Material.
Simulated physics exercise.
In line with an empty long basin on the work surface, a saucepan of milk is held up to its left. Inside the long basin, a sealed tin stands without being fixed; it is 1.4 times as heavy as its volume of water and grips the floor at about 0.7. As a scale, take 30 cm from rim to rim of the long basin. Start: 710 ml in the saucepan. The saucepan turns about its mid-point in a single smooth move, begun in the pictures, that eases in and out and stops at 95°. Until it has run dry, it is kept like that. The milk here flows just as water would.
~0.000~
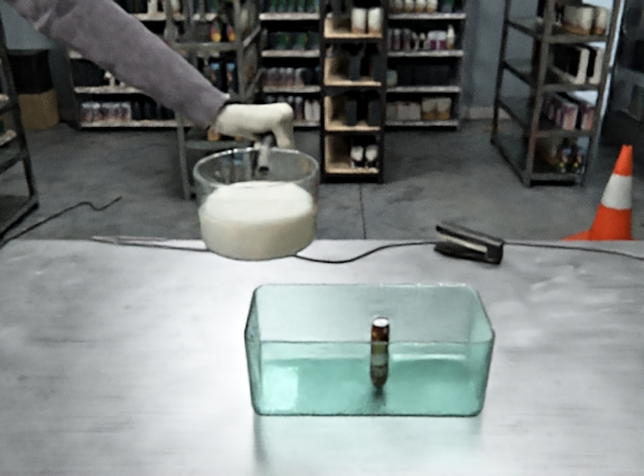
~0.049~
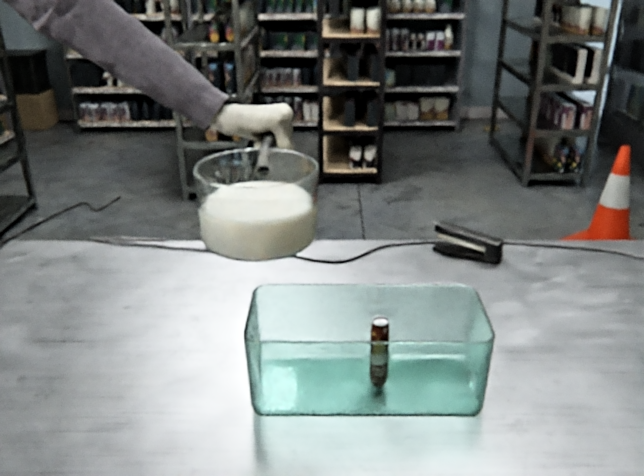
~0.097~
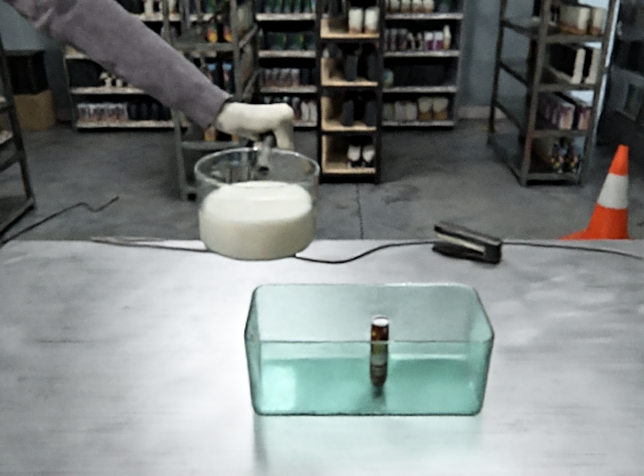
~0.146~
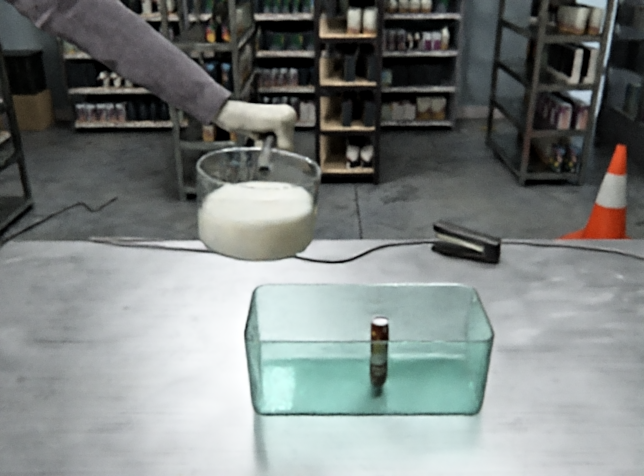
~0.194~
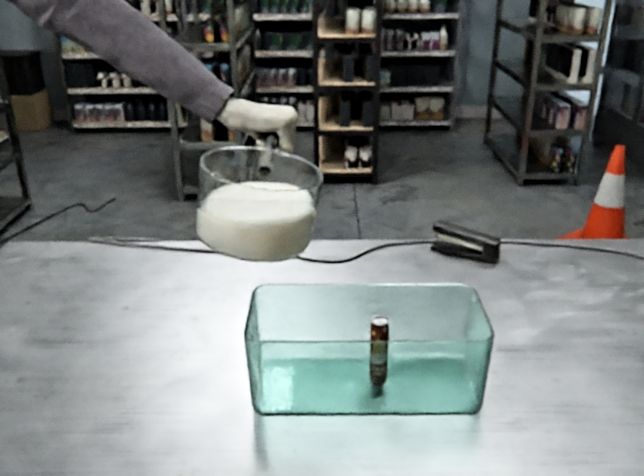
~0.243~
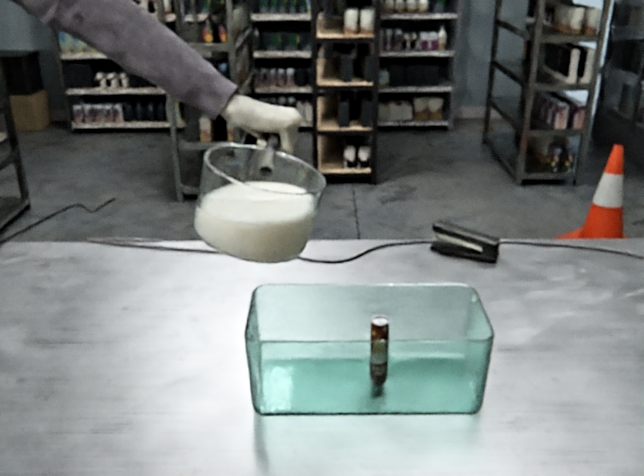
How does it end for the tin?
It tips over.
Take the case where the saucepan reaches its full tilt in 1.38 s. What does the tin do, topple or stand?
Outcome - the tin comes down.
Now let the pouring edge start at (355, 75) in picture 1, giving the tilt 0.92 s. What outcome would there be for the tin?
After that, the tin stays vertical.
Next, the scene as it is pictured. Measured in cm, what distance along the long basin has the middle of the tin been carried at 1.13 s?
Around 7 cm.
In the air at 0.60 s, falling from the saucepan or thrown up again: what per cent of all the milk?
Near 20 in a hundred.
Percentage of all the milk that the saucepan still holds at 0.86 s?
28 per cent or so.
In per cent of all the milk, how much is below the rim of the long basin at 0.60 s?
Roughly 0 percent of it.
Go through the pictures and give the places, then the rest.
In the first picture, tilt 0°; pouring edge (317, 168); surface from (203, 198) to (315, 199); the long basin's rim runs from (249, 312) to (485, 313); the tin's top is at (381, 324).
In the second picture, tilt 1°; pouring edge (317, 169); surface from (203, 198) to (315, 198).
In the third picture, tilt 3°; pouring edge (318, 171); surface from (202, 199) to (315, 199).
In the fourth picture, tilt 6°; pouring edge (320, 174); surface from (202, 199) to (315, 199).
In the fifth picture, tilt 10°; pouring edge (322, 179); surface from (202, 199) to (315, 199).
In the sixth picture, tilt 15°; pouring edge (324, 185); surface from (201, 199) to (317, 199).
After 0.60 s the tilt is 69° and 79 per cent is still to pour; the tin stands where it began.
After 0.86 s the tilt is 94° and 28 per cent is still to pour; the tin leans 11°.
After 1.13 s the tilt is 95° and 7 per cent is still to pour; the tin lies on its side.
After 1.42 s the tilt is 95° and 2 per cent is still to pour; the tin lies on its side.
In the end the tin lies on its side.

Task instructions.
Take the line in which "In the air at" occurs and each subsequent line through the end; give these lines again without alteration.

Expected output.
In the air at 0.60 s, falling from the saucepan or thrown up again: what per cent of all the milk?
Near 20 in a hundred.
Percentage of all the milk that the saucepan still holds at 0.86 s?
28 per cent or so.
In per cent of all the milk, how much is below the rim of the long basin at 0.60 s?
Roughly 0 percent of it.
Go through the pictures and give the places, then the rest.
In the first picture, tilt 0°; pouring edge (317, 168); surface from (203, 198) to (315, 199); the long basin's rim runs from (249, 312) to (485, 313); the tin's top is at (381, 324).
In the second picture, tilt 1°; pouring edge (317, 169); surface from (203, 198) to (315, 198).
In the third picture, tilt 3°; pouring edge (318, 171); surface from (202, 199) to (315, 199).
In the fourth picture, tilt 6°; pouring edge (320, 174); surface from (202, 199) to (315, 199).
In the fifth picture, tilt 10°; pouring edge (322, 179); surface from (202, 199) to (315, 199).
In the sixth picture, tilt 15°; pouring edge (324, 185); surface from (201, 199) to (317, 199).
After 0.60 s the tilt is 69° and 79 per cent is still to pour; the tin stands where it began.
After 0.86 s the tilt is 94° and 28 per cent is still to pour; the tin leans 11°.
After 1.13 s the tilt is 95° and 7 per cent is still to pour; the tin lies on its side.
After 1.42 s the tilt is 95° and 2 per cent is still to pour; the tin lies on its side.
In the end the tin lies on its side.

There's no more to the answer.